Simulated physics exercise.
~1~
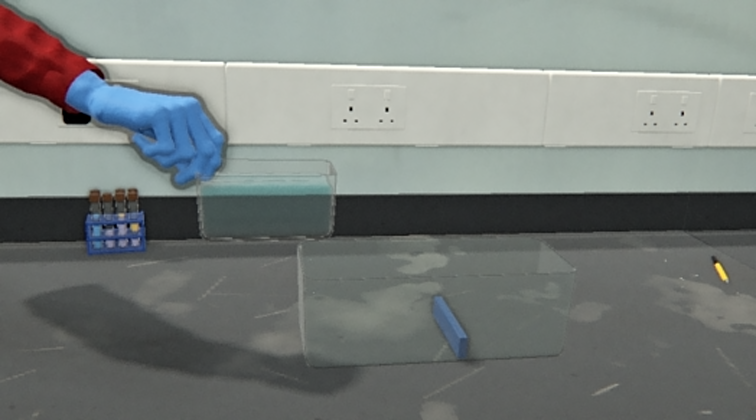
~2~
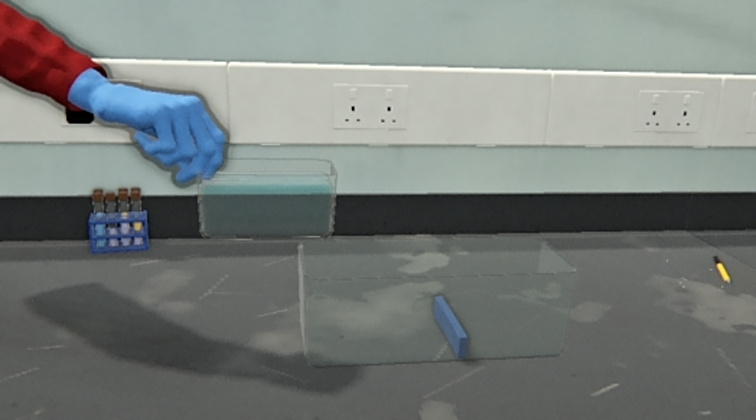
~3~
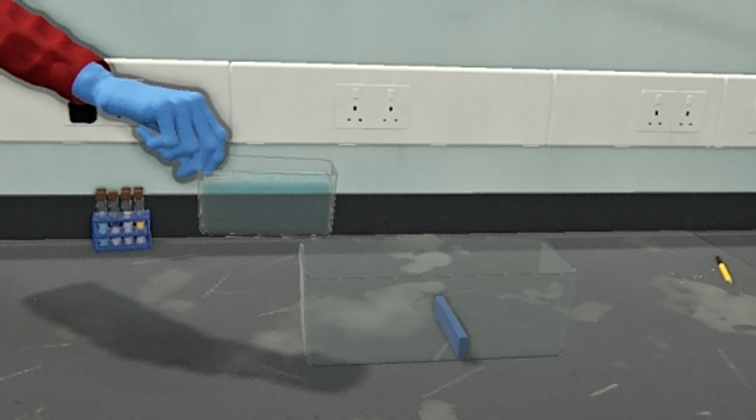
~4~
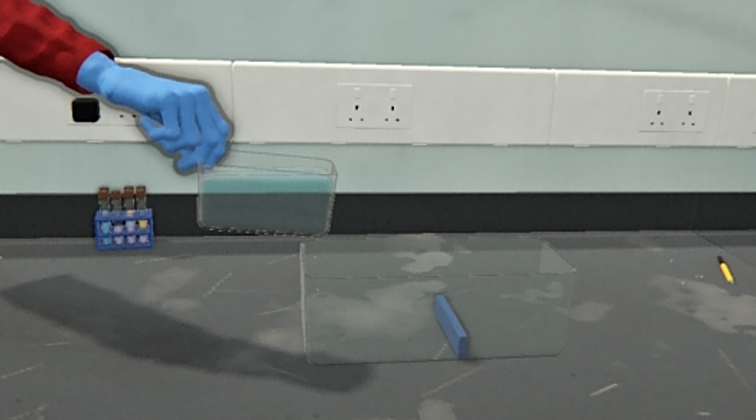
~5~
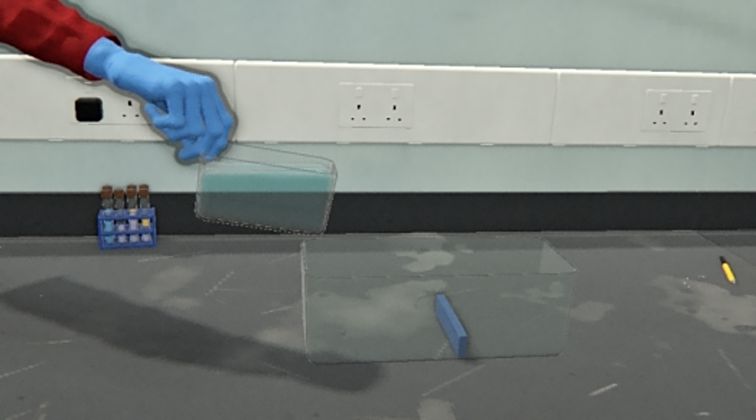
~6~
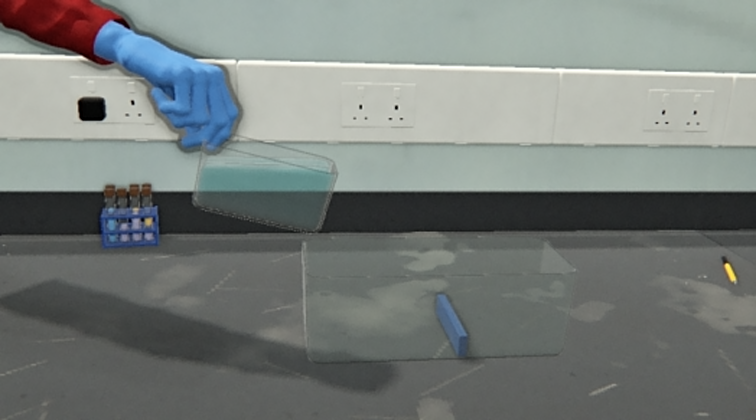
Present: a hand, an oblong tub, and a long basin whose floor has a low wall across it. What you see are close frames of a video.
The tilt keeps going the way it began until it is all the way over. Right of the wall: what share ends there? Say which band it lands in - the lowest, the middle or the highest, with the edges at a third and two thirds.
The right of the wall is going to lack a full third.
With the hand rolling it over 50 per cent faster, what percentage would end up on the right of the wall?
Near 35 in a hundred.
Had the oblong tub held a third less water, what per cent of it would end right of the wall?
The share comes to roughly 20 per cent.
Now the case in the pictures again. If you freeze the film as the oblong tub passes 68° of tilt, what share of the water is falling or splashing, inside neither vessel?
Somewhere around 40 per cent of it.
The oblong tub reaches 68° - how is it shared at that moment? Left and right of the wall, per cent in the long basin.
Near 15 on the left, 0 on the right.
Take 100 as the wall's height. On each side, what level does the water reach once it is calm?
About 70 left, about 30 right.
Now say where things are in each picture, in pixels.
####################
[Your objective]:
Return each line from the material above exactly, but not the pictures.

[Result for this task]:
Simulated physics exercise.
~1~
~2~
~3~
~4~
~5~
~6~
Present: a hand, an oblong tub, and a long basin whose floor has a low wall across it. What you see are close frames of a video.
The tilt keeps going the way it began until it is all the way over. Right of the wall: what share ends there? Say which band it lands in - the lowest, the middle or the highest, with the edges at a third and two thirds.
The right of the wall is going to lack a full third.
With the hand rolling it over 50 per cent faster, what percentage would end up on the right of the wall?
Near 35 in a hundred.
Had the oblong tub held a third less water, what per cent of it would end right of the wall?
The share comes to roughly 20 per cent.
Now the case in the pictures again. If you freeze the film as the oblong tub passes 68° of tilt, what share of the water is falling or splashing, inside neither vessel?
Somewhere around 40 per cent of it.
The oblong tub reaches 68° - how is it shared at that moment? Left and right of the wall, per cent in the long basin.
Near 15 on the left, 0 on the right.
Take 100 as the wall's height. On each side, what level does the water reach once it is calm?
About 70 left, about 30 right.
Now say where things are in each picture, in pixels.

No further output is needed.